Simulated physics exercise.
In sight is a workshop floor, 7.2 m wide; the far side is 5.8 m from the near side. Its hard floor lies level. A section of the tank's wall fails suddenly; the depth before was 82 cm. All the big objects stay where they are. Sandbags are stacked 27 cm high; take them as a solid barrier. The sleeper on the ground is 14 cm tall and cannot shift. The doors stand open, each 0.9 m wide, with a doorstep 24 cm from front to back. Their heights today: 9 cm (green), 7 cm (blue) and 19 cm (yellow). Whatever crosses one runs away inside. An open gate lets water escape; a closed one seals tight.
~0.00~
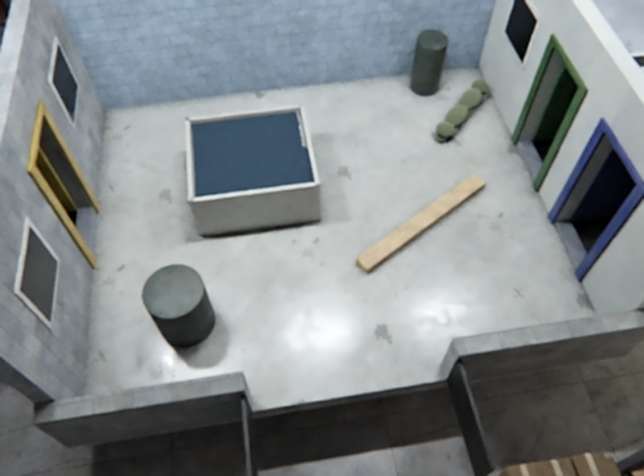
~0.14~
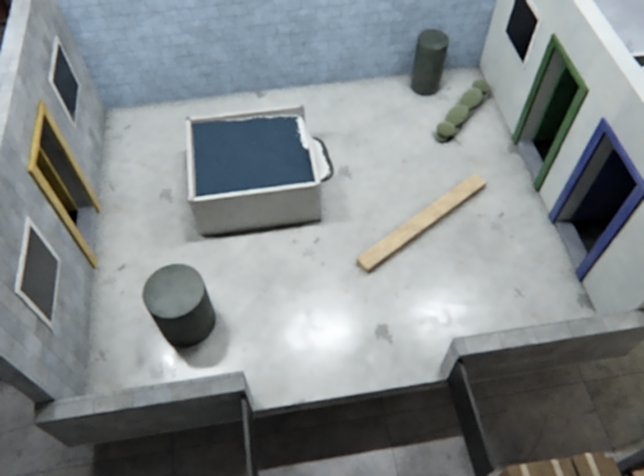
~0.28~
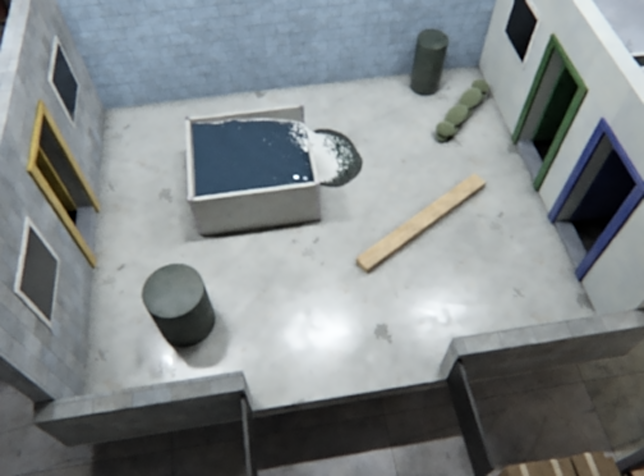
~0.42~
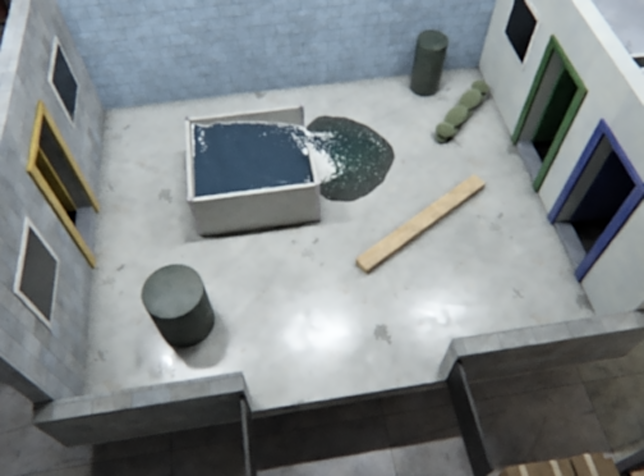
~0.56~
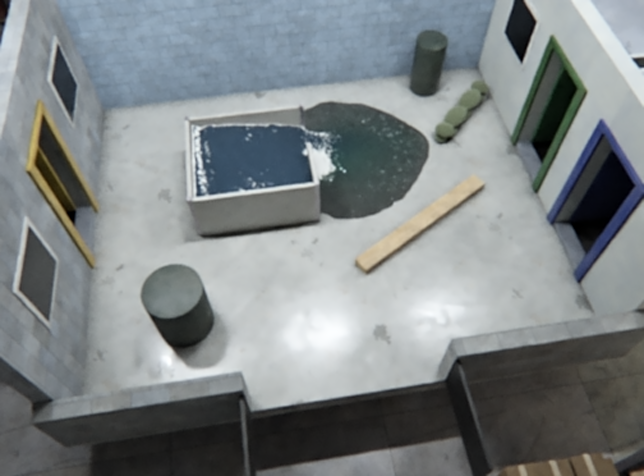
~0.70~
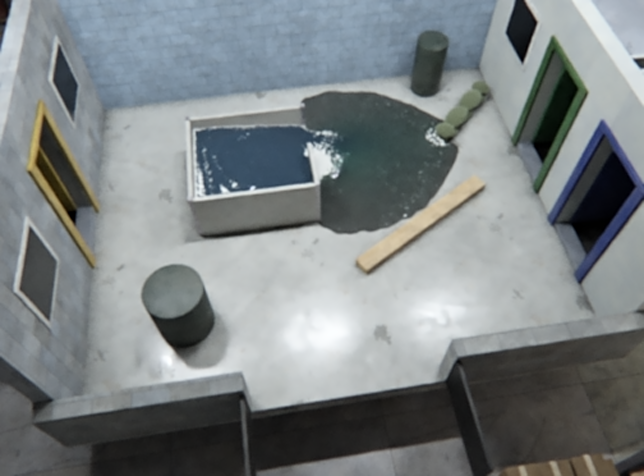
A pale-floored workshop room with a blue-grey back wall is seen from high above its near side by a camera that stays still. A light-walled tank of dark blue water stands left of centre, with dark green cylinders, green sandbags, a wooden plank, a yellow-framed door at left and green and blue ones at right. Water breaks through the tank's right side, foaming white, and spreads rightward in a widening dark pool that reaches the sandbags and nears the plank, while the tank's level drops slightly.
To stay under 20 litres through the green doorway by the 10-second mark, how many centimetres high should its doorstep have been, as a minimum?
At least 28 cm or so.
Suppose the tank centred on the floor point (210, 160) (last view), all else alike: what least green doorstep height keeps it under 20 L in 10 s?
Then roughly 15 cm.
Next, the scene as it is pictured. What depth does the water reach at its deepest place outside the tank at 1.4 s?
Roughly 42 cm.
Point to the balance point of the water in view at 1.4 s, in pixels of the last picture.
Near (308, 170).
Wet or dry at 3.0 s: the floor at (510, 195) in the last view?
It is wet.
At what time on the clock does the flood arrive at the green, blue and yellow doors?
Arrival: Green 1.1 s, blue 2.0 s, yellow 7.0 s.
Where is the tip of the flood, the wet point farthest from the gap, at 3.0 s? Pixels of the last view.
Near (580, 305).
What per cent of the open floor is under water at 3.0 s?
Some 35 per cent of it.
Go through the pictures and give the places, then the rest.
The first picture shows still water, 82 cm deep, in the tank at (250, 153); the green door at (544, 122) is dry.
In the second picture, the front is at (329, 172), 0.4 m from the gap at (306, 148); 0.2 m2 of floor is wet, 82 cm left at the back.
In the third picture, water pours out at (305, 150) and has run 0.8 m, to (357, 168); about 11 cm deep outside, 82 cm at the back.
In the fourth picture, the gap is at (305, 152), the front 1.4 m out at (389, 159); the back of the tank holds 79 cm.
In the fifth picture, the gap is at (304, 152), the front 2.1 m out at (424, 149); the back of the tank holds 71 cm.
In the sixth picture, water pours out at (305, 152) and has run 2.6 m, to (443, 125); about 4 cm deep outside, 70 cm at the back; the green door at (544, 123), 3.8 m from the gap, is still 1.2 m from the nearest water.
After 1.4 s water covers 25 % of the floor, deepest (42 cm) near (312, 158); 14 cm at the green door, 8 litres in over its 9 cm doorstep.
After 3.0 s water covers 35 % of the floor, deepest (37 cm) near (462, 70); 20 cm at the green door, 185 litres in over its 9 cm doorstep.
After 10.0 s water covers 95 % of the floor, deepest (10 cm) near (471, 88); 9 cm at the green door, 290 litres in over its 9 cm doorstep.
At the green door as built, the water arrived by 1.1 s and peaked near 20 cm at 3.2 s.
Run again over the same 10 s with other heights there, 34 litres in over 24.5 cm, 5 litres over 33 cm. The limit of 20 litres is kept from about 28 cm up.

WRITTEN REQUEST: Copy the data character for character, but drop all pictures from the copy.

EXERCISE ANSWER:
Simulated physics exercise.
In sight is a workshop floor, 7.2 m wide; the far side is 5.8 m from the near side. Its hard floor lies level. A section of the tank's wall fails suddenly; the depth before was 82 cm. All the big objects stay where they are. Sandbags are stacked 27 cm high; take them as a solid barrier. The sleeper on the ground is 14 cm tall and cannot shift. The doors stand open, each 0.9 m wide, with a doorstep 24 cm from front to back. Their heights today: 9 cm (green), 7 cm (blue) and 19 cm (yellow). Whatever crosses one runs away inside. An open gate lets water escape; a closed one seals tight.
~0.00~
~0.14~
~0.28~
~0.42~
~0.56~
~0.70~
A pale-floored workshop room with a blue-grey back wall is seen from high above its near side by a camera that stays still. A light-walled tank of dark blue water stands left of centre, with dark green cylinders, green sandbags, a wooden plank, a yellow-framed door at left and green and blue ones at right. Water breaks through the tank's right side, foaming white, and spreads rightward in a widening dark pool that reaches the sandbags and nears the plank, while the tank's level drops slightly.
To stay under 20 litres through the green doorway by the 10-second mark, how many centimetres high should its doorstep have been, as a minimum?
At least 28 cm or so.
Suppose the tank centred on the floor point (210, 160) (last view), all else alike: what least green doorstep height keeps it under 20 L in 10 s?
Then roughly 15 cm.
Next, the scene as it is pictured. What depth does the water reach at its deepest place outside the tank at 1.4 s?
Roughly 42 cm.
Point to the balance point of the water in view at 1.4 s, in pixels of the last picture.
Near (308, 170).
Wet or dry at 3.0 s: the floor at (510, 195) in the last view?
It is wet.
At what time on the clock does the flood arrive at the green, blue and yellow doors?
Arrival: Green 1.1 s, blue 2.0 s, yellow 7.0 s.
Where is the tip of the flood, the wet point farthest from the gap, at 3.0 s? Pixels of the last view.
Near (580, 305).
What per cent of the open floor is under water at 3.0 s?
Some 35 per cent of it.
Go through the pictures and give the places, then the rest.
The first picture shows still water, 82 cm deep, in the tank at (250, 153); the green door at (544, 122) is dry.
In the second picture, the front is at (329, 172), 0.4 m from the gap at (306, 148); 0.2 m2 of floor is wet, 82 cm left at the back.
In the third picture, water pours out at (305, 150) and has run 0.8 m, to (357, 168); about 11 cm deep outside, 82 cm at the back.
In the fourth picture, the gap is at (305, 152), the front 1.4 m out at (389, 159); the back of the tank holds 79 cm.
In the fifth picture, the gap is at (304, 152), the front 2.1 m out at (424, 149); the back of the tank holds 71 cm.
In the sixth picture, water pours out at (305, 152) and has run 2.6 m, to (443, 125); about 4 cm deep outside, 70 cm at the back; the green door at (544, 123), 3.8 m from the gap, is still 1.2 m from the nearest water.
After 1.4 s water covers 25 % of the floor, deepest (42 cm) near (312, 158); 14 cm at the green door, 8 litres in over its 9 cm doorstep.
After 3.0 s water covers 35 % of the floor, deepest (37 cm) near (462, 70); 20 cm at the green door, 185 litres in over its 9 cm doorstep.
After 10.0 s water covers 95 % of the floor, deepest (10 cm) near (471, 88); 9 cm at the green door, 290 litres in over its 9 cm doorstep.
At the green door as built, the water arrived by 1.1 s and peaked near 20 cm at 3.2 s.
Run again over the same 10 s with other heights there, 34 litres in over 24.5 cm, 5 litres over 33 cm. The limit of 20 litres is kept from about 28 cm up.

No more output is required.